## Given task
Every line of the material that follows must be printed again exactly.

## Input
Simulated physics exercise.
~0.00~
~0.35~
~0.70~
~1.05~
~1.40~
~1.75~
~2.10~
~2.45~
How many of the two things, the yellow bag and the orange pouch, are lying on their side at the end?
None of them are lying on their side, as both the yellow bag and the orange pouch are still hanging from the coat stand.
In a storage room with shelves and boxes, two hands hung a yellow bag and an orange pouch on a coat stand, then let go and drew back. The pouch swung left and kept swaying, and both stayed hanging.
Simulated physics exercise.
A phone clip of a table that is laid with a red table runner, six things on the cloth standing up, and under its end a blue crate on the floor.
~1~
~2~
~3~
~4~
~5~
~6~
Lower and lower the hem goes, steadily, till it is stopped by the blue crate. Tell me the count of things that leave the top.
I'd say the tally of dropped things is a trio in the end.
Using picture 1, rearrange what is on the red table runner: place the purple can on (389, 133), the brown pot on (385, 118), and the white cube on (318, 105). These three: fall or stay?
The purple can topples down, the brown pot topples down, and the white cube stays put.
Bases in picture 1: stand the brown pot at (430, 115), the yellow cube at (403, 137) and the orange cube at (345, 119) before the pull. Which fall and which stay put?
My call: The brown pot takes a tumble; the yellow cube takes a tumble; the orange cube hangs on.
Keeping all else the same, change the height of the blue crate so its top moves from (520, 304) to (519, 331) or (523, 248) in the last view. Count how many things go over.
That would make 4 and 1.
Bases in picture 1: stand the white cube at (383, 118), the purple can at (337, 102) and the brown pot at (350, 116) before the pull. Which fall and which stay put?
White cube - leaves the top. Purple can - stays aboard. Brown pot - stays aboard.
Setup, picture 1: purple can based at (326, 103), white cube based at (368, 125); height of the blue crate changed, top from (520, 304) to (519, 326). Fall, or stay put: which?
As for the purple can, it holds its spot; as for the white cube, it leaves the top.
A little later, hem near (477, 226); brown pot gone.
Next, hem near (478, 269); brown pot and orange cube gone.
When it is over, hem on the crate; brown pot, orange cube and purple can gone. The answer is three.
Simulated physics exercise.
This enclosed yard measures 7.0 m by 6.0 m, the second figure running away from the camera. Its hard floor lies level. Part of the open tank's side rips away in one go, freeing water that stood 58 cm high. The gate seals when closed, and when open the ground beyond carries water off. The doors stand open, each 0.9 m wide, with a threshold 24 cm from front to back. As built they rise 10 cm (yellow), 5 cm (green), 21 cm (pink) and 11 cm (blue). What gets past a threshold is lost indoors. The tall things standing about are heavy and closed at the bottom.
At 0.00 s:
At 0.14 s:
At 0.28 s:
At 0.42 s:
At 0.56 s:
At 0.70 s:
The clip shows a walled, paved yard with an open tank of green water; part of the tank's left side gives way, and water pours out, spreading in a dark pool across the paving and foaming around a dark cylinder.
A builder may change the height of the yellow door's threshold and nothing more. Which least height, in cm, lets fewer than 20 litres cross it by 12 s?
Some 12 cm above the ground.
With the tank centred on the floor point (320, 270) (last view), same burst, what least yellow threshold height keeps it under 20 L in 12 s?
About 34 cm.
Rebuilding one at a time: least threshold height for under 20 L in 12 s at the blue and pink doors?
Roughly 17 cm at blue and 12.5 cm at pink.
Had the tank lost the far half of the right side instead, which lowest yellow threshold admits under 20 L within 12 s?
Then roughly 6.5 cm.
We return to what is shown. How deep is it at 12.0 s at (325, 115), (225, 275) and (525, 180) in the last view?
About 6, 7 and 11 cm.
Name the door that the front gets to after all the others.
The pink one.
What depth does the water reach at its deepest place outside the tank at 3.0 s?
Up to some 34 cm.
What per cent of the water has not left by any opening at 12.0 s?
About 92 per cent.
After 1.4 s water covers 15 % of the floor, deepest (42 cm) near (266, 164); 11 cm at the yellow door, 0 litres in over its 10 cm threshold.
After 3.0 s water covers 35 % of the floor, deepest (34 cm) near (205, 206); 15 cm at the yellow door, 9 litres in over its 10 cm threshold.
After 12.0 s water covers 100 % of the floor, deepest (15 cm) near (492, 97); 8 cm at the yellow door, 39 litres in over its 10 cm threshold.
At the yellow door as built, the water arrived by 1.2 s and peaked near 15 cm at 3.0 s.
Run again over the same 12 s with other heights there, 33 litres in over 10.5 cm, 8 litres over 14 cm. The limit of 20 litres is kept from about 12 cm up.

## Exercise solution
Simulated physics exercise.
~0.00~
~0.35~
~0.70~
~1.05~
~1.40~
~1.75~
~2.10~
~2.45~
How many of the two things, the yellow bag and the orange pouch, are lying on their side at the end?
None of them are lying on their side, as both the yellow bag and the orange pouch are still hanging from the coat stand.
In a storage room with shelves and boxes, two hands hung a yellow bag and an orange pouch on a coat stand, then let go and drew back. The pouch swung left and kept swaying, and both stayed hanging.
Simulated physics exercise.
A phone clip of a table that is laid with a red table runner, six things on the cloth standing up, and under its end a blue crate on the floor.
~1~
~2~
~3~
~4~
~5~
~6~
Lower and lower the hem goes, steadily, till it is stopped by the blue crate. Tell me the count of things that leave the top.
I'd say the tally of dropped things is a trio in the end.
Using picture 1, rearrange what is on the red table runner: place the purple can on (389, 133), the brown pot on (385, 118), and the white cube on (318, 105). These three: fall or stay?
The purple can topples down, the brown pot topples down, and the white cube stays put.
Bases in picture 1: stand the brown pot at (430, 115), the yellow cube at (403, 137) and the orange cube at (345, 119) before the pull. Which fall and which stay put?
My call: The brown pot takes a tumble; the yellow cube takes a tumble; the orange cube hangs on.
Keeping all else the same, change the height of the blue crate so its top moves from (520, 304) to (519, 331) or (523, 248) in the last view. Count how many things go over.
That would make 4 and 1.
Bases in picture 1: stand the white cube at (383, 118), the purple can at (337, 102) and the brown pot at (350, 116) before the pull. Which fall and which stay put?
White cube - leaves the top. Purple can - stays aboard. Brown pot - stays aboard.
Setup, picture 1: purple can based at (326, 103), white cube based at (368, 125); height of the blue crate changed, top from (520, 304) to (519, 326). Fall, or stay put: which?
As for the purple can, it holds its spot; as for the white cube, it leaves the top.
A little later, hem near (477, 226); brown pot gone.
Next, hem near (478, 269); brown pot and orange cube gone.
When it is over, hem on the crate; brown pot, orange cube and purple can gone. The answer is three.
Simulated physics exercise.
This enclosed yard measures 7.0 m by 6.0 m, the second figure running away from the camera. Its hard floor lies level. Part of the open tank's side rips away in one go, freeing water that stood 58 cm high. The gate seals when closed, and when open the ground beyond carries water off. The doors stand open, each 0.9 m wide, with a threshold 24 cm from front to back. As built they rise 10 cm (yellow), 5 cm (green), 21 cm (pink) and 11 cm (blue). What gets past a threshold is lost indoors. The tall things standing about are heavy and closed at the bottom.
At 0.00 s:
At 0.14 s:
At 0.28 s:
At 0.42 s:
At 0.56 s:
At 0.70 s:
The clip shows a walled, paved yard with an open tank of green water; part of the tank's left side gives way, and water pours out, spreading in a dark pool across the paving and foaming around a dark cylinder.
A builder may change the height of the yellow door's threshold and nothing more. Which least height, in cm, lets fewer than 20 litres cross it by 12 s?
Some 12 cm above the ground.
With the tank centred on the floor point (320, 270) (last view), same burst, what least yellow threshold height keeps it under 20 L in 12 s?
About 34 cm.
Rebuilding one at a time: least threshold height for under 20 L in 12 s at the blue and pink doors?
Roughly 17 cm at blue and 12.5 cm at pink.
Had the tank lost the far half of the right side instead, which lowest yellow threshold admits under 20 L within 12 s?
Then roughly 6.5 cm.
We return to what is shown. How deep is it at 12.0 s at (325, 115), (225, 275) and (525, 180) in the last view?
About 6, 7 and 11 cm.
Name the door that the front gets to after all the others.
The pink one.
What depth does the water reach at its deepest place outside the tank at 3.0 s?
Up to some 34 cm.
What per cent of the water has not left by any opening at 12.0 s?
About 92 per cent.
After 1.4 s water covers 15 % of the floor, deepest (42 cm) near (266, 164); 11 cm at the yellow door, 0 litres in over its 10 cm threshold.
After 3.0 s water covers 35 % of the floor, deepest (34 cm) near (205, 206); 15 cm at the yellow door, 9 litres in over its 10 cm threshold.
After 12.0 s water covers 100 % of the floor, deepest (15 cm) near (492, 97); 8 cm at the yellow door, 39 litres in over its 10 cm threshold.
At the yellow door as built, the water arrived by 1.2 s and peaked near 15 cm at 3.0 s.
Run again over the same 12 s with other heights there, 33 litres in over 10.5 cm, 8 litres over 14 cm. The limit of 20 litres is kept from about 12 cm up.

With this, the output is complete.